┌─ Data section
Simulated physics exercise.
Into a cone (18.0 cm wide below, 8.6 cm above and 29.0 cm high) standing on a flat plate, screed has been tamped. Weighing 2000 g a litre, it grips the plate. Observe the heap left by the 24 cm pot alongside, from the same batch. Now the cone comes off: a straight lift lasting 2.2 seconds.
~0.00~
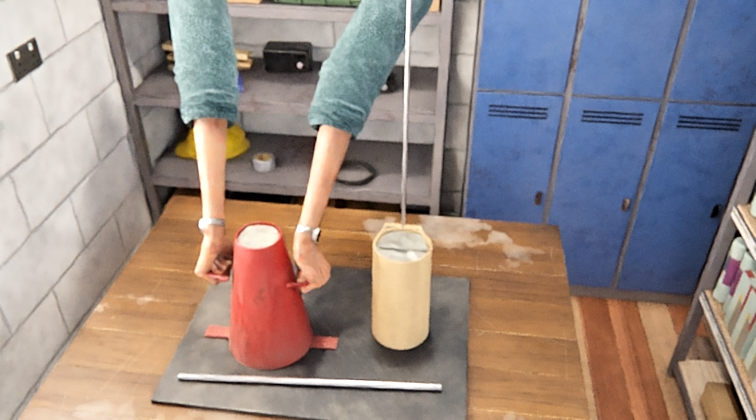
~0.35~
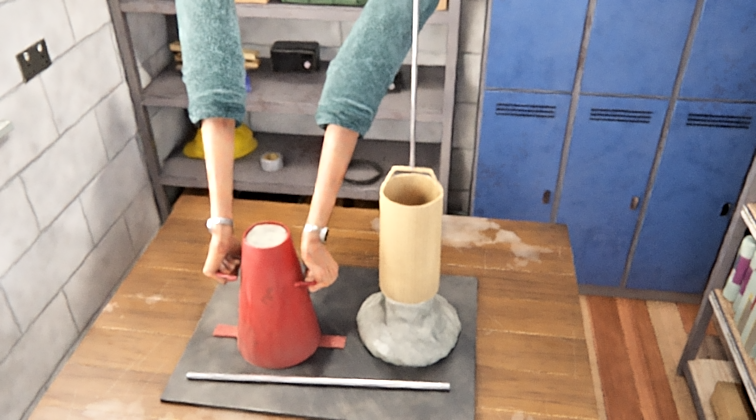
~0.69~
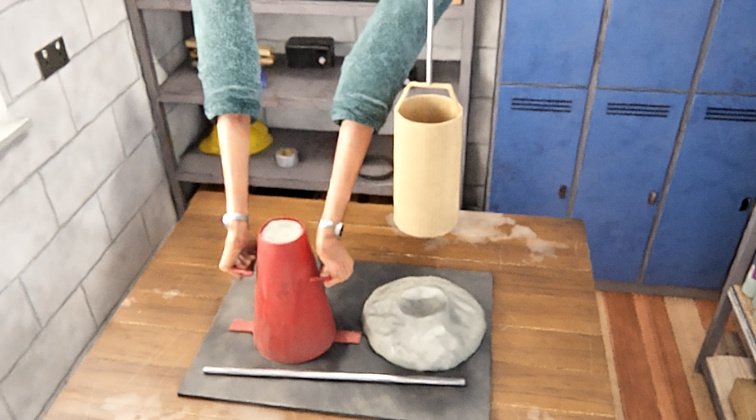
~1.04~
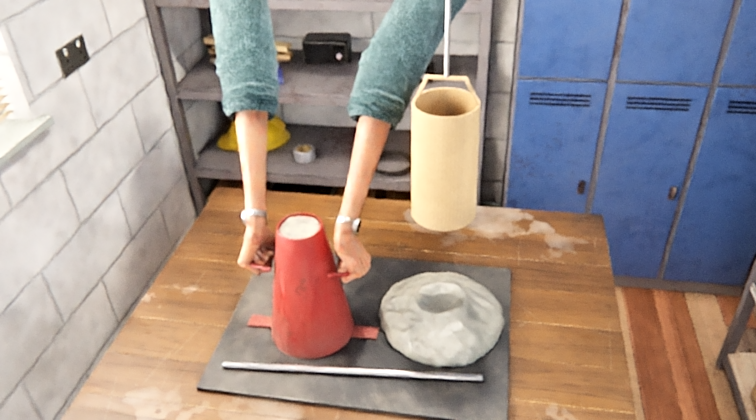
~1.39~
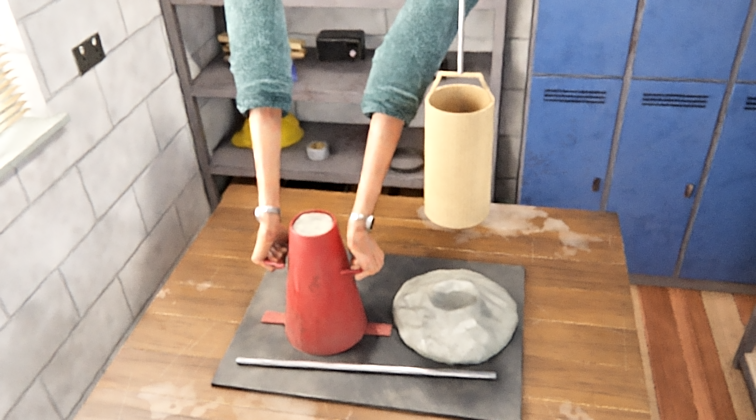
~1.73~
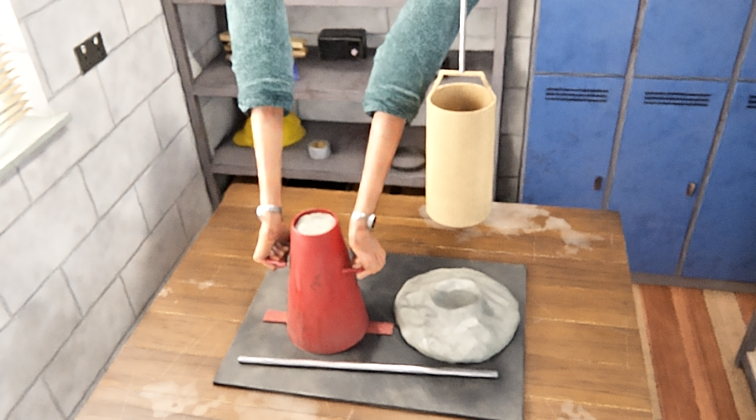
On a workshop table, a tan pot rose off a grey mix, which slumped into a low, wide heap, while two hands kept hold of a filled red cone that stayed put.
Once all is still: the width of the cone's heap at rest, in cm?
It ought to land near 33 centimetres.
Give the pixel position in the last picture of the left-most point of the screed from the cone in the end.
Near (257, 333).
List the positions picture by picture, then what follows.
Middle of the pot's mouth at (403, 245), still down; middle of the cone's top at (258, 236), not yet moved, in the first picture.
Middle of the pot's mouth at (412, 191), raised 13 cm; what the pot left 12 cm high and 24 cm wide, top at (409, 291); middle of the cone's top at (266, 236), not yet moved, in the second picture.
Middle of the pot's mouth at (429, 111), raised 30 cm; what the pot left 6.8 cm high and 29 cm wide, top at (424, 303); middle of the cone's top at (282, 231), not yet moved, in the third picture.
Middle of the pot's mouth at (446, 103), raised 30 cm; what the pot left 6.8 cm high and 29 cm wide, top at (441, 299); middle of the cone's top at (299, 227), not yet moved, in the fourth picture.
Middle of the pot's mouth at (460, 100), raised 30 cm; what the pot left 6.8 cm high and 29 cm wide, top at (455, 296); middle of the cone's top at (313, 224), not yet moved, in the fifth picture.
Middle of the pot's mouth at (462, 99), raised 30 cm; what the pot left 6.8 cm high and 29 cm wide, top at (456, 295); middle of the cone's top at (315, 223), not yet moved, in the sixth picture.
After 2.3 s, the cone is up 7.2 cm; the screed has come down 15 cm to 14 cm and is 29 cm wide.
After 2.8 s, the cone is up 17 cm; the screed has come down 19 cm to 9.6 cm and is 32 cm wide.
After 3.4 s, the cone is up 30 cm; the screed has come down 19 cm to 9.6 cm and is 32 cm wide.
After 4.0 s, the cone is clear; the screed has come down 19 cm to 9.6 cm and is 33 cm wide.
After 4.6 s, at rest, the cone is clear; the screed has come down 19 cm to 9.6 cm and is 33 cm wide.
└─
• **Work to be completed**
The material above holds pictures; copy everything else in it exactly.

• **Exercise solution**
Simulated physics exercise.
Into a cone (18.0 cm wide below, 8.6 cm above and 29.0 cm high) standing on a flat plate, screed has been tamped. Weighing 2000 g a litre, it grips the plate. Observe the heap left by the 24 cm pot alongside, from the same batch. Now the cone comes off: a straight lift lasting 2.2 seconds.
~0.00~
~0.35~
~0.69~
~1.04~
~1.39~
~1.73~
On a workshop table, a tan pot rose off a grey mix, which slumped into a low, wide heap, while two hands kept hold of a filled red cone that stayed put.
Once all is still: the width of the cone's heap at rest, in cm?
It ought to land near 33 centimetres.
Give the pixel position in the last picture of the left-most point of the screed from the cone in the end.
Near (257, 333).
List the positions picture by picture, then what follows.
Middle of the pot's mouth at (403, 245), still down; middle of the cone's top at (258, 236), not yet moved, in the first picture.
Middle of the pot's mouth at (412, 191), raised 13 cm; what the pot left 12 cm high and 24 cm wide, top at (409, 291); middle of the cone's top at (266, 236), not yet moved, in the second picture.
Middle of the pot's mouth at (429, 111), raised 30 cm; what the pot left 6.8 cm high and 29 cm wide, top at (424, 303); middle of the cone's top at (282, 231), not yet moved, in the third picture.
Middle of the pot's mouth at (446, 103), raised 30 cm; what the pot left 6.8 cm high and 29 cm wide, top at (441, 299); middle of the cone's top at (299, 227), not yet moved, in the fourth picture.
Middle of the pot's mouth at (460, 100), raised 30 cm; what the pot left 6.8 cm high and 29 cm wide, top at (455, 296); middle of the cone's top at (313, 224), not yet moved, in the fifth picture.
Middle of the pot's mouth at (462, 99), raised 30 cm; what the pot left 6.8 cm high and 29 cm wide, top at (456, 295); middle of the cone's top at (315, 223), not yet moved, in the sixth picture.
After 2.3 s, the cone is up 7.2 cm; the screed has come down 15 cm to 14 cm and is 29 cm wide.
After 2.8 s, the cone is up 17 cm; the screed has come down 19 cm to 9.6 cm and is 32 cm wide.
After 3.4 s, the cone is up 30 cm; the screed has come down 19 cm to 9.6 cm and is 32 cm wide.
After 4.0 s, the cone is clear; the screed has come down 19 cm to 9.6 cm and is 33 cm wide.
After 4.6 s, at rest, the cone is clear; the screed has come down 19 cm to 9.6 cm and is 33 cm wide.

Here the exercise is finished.